** START OF DATASET CONTENT **
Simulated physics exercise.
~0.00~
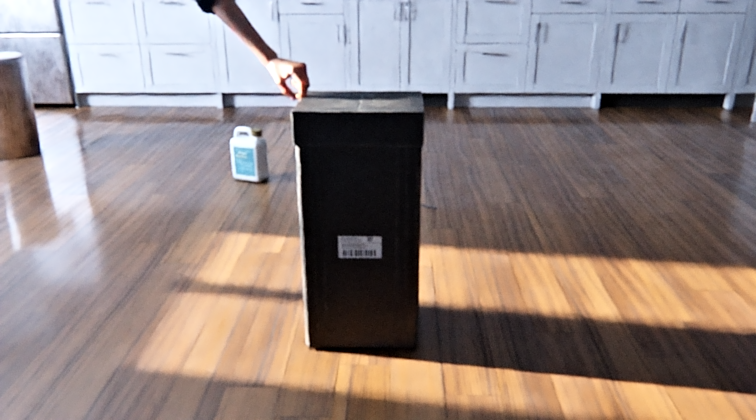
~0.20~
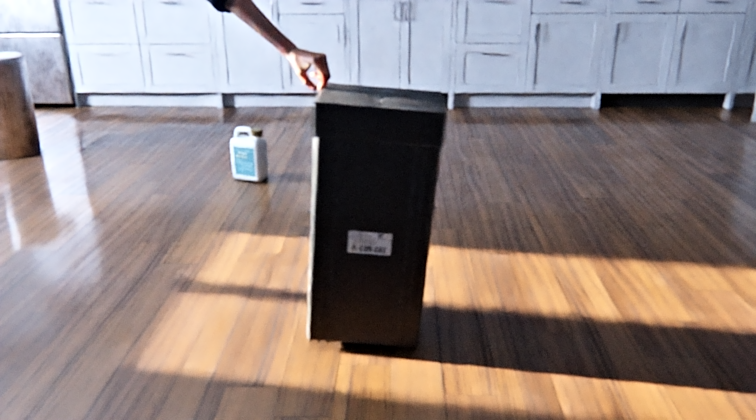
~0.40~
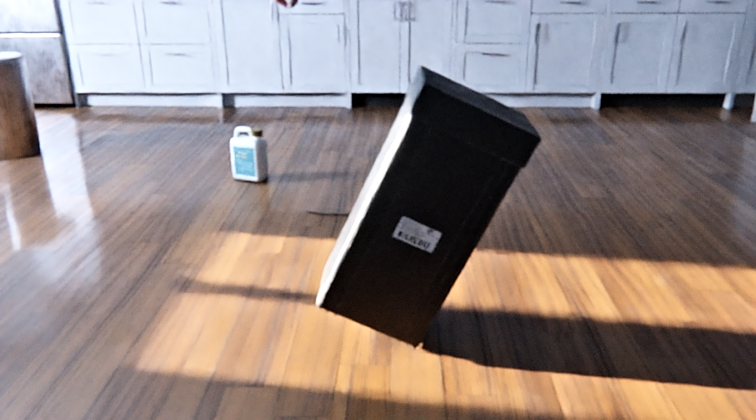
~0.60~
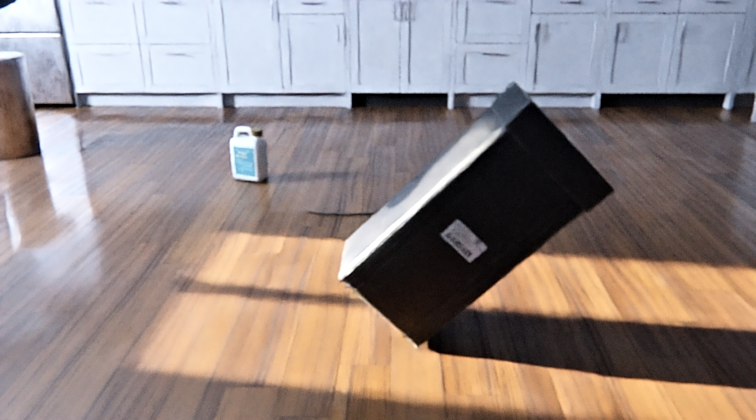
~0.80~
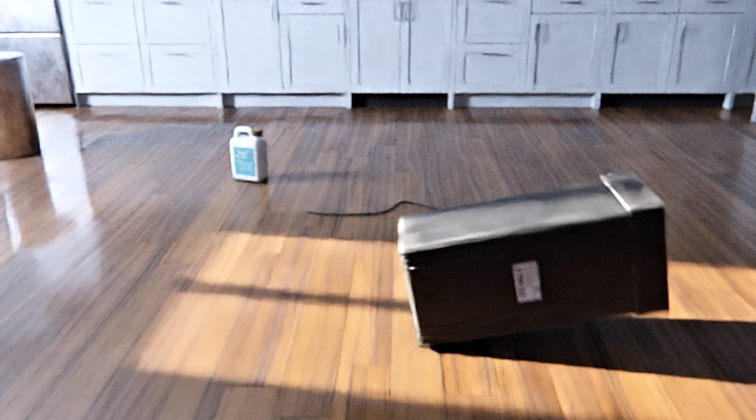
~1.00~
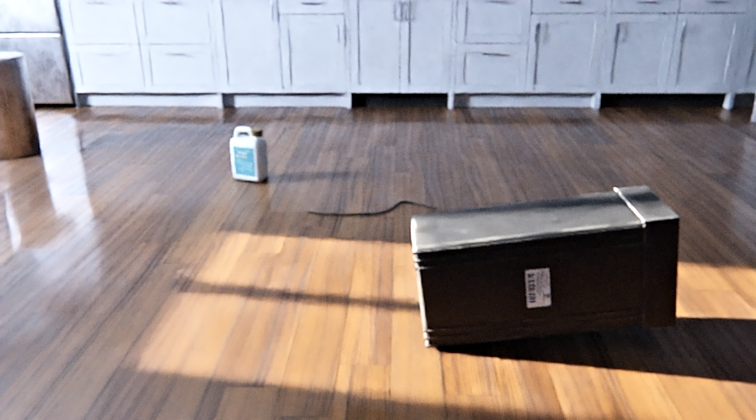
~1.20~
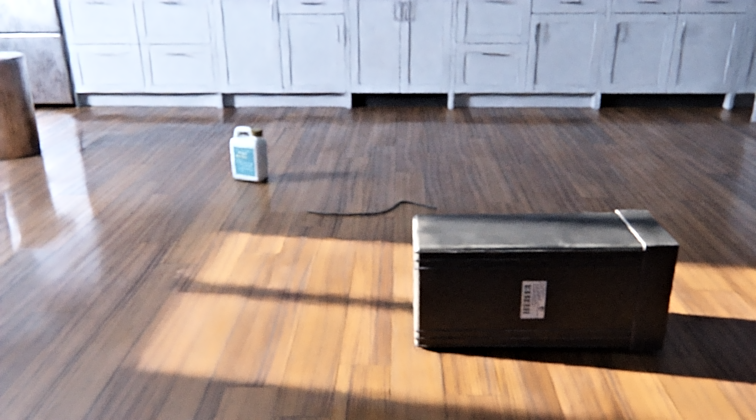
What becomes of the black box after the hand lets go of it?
It keeps tipping to the right until it topples over, and it ends up lying on its side on the wooden floor.
A tall black box with a white label stands upright on a glossy wooden floor, seen from a still, slightly raised view facing pale kitchen cabinets. A white bottle with a blue label sits behind it to the left, and bands of sunlight cross the boards. A hand reaching in from the upper left pushes the box near its top, then lets go and draws back. The box tips to the right, leaning further and further, and drops quickly, uncovering a thin dark cord behind it. It settles flat on its side, its top end pointing right.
** END OF DATASET CONTENT **
» EXERCISE REQUIREMENTS
Set the data above down again exactly as given, with no pictures.

» SOLUTION TO THE EXERCISE
Simulated physics exercise.
~0.00~
~0.20~
~0.40~
~0.60~
~0.80~
~1.00~
~1.20~
What becomes of the black box after the hand lets go of it?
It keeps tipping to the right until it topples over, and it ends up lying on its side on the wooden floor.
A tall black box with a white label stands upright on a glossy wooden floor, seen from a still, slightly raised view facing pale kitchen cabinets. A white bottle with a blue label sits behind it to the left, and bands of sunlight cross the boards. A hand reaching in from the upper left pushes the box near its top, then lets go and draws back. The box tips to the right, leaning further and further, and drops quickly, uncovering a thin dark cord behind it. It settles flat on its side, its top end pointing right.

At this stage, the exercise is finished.